= Given information =
——

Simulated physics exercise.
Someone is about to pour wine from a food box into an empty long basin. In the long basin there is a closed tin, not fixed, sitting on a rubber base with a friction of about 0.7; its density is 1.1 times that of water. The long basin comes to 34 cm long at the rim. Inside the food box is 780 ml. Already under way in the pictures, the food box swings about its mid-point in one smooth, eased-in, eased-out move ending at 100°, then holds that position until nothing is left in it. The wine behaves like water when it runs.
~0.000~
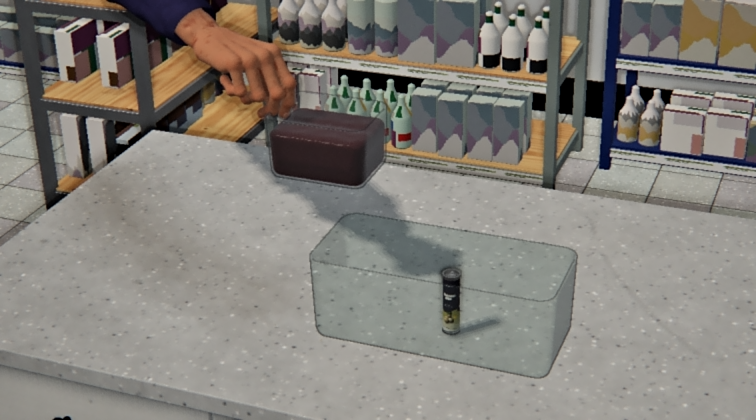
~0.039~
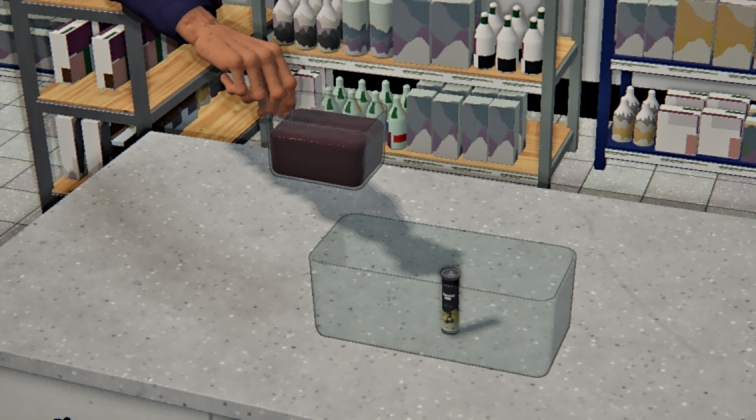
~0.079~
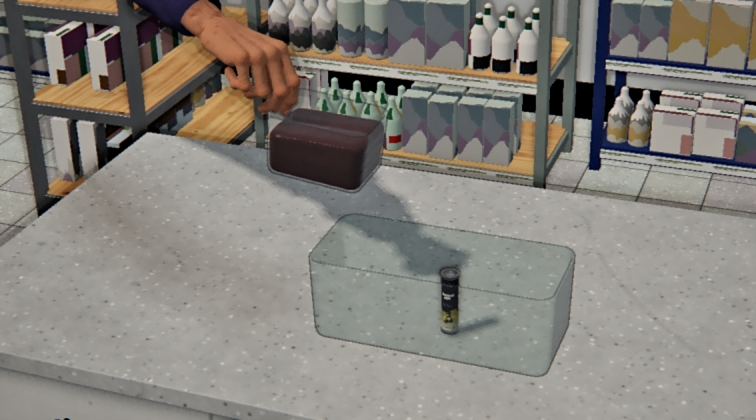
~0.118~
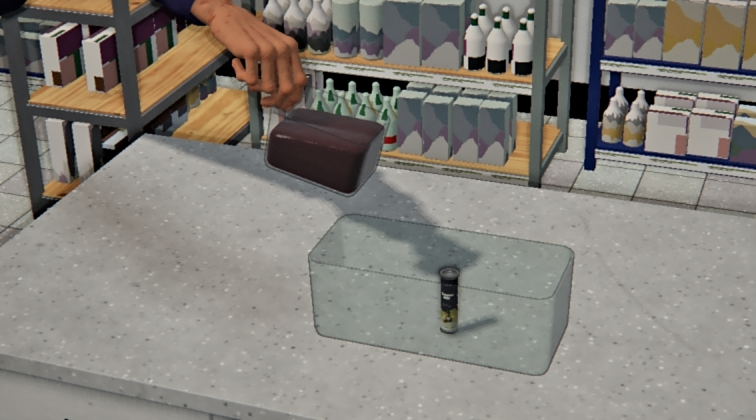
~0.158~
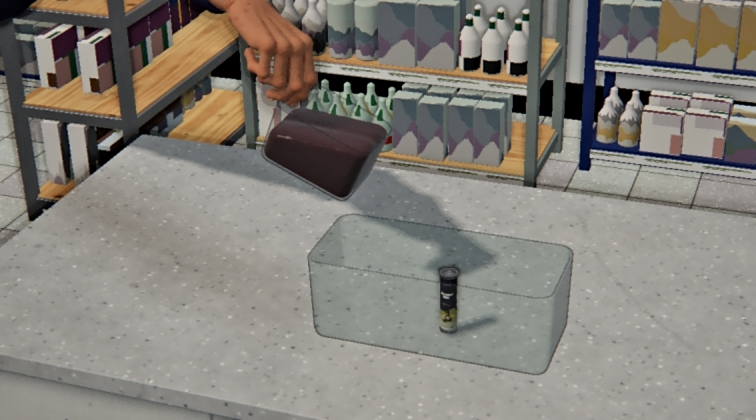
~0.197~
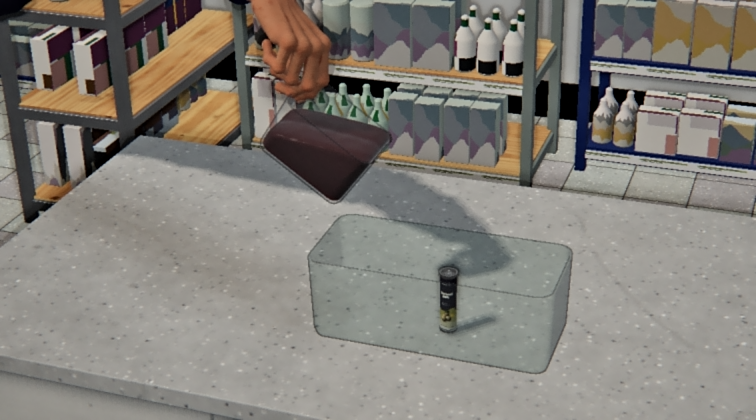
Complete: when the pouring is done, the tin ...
... has gone over.
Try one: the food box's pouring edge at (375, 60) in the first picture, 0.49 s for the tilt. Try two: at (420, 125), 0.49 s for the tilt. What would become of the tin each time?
Try 1: Tipped over; try 2: Still standing.
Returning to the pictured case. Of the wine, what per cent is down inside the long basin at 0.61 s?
Some 84 per cent.
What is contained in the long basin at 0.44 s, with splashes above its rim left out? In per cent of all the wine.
24 %, more or less.
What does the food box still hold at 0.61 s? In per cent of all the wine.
I reckon near 8 per cent still sits there.
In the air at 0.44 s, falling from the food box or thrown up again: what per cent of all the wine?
Close to 46 per cent, I'd say.
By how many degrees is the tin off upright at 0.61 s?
The tilt is near 10°.
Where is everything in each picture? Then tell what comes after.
In the first picture, it leans 0°; its right rim is at (376, 119); the wine meets the walls at (283, 118) and (376, 131); the long basin's rim runs from (327, 236) to (566, 277); the tin's top is at (451, 276).
In the second picture, it leans 2°; its right rim is at (376, 121); the wine meets the walls at (283, 119) and (376, 132).
In the third picture, it leans 6°; its right rim is at (377, 126); the wine meets the walls at (283, 118) and (377, 134).
In the fourth picture, it leans 14°; its right rim is at (379, 133); the wine meets the walls at (283, 119) and (378, 136).
In the fifth picture, it leans 24°; its right rim is at (381, 142); the wine meets the walls at (282, 119) and (380, 138).
In the sixth picture, it leans 35°; its right rim is at (381, 153); the wine meets the walls at (280, 120) and (381, 145); 2 per cent is over the edge.
After 0.44 s the tilt is 97° and 31 per cent is still to pour; the tin stands where it began.
After 0.61 s the tilt is 100° and 8 per cent is still to pour; the tin leans 11°.
After 0.79 s the tilt is 100° and 2 per cent is still to pour; the tin lies on its side.
After 0.99 s the tilt is 100° and 0 per cent is still to pour; the tin lies on its side.
In the end the tin lies on its side.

——

= Exercise prompt =
Copy the listing over exactly, skipping the pictures it holds.

= Response =
Simulated physics exercise.
Someone is about to pour wine from a food box into an empty long basin. In the long basin there is a closed tin, not fixed, sitting on a rubber base with a friction of about 0.7; its density is 1.1 times that of water. The long basin comes to 34 cm long at the rim. Inside the food box is 780 ml. Already under way in the pictures, the food box swings about its mid-point in one smooth, eased-in, eased-out move ending at 100°, then holds that position until nothing is left in it. The wine behaves like water when it runs.
~0.000~
~0.039~
~0.079~
~0.118~
~0.158~
~0.197~
Complete: when the pouring is done, the tin ...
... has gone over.
Try one: the food box's pouring edge at (375, 60) in the first picture, 0.49 s for the tilt. Try two: at (420, 125), 0.49 s for the tilt. What would become of the tin each time?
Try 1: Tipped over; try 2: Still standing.
Returning to the pictured case. Of the wine, what per cent is down inside the long basin at 0.61 s?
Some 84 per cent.
What is contained in the long basin at 0.44 s, with splashes above its rim left out? In per cent of all the wine.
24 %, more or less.
What does the food box still hold at 0.61 s? In per cent of all the wine.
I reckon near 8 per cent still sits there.
In the air at 0.44 s, falling from the food box or thrown up again: what per cent of all the wine?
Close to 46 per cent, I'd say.
By how many degrees is the tin off upright at 0.61 s?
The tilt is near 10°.
Where is everything in each picture? Then tell what comes after.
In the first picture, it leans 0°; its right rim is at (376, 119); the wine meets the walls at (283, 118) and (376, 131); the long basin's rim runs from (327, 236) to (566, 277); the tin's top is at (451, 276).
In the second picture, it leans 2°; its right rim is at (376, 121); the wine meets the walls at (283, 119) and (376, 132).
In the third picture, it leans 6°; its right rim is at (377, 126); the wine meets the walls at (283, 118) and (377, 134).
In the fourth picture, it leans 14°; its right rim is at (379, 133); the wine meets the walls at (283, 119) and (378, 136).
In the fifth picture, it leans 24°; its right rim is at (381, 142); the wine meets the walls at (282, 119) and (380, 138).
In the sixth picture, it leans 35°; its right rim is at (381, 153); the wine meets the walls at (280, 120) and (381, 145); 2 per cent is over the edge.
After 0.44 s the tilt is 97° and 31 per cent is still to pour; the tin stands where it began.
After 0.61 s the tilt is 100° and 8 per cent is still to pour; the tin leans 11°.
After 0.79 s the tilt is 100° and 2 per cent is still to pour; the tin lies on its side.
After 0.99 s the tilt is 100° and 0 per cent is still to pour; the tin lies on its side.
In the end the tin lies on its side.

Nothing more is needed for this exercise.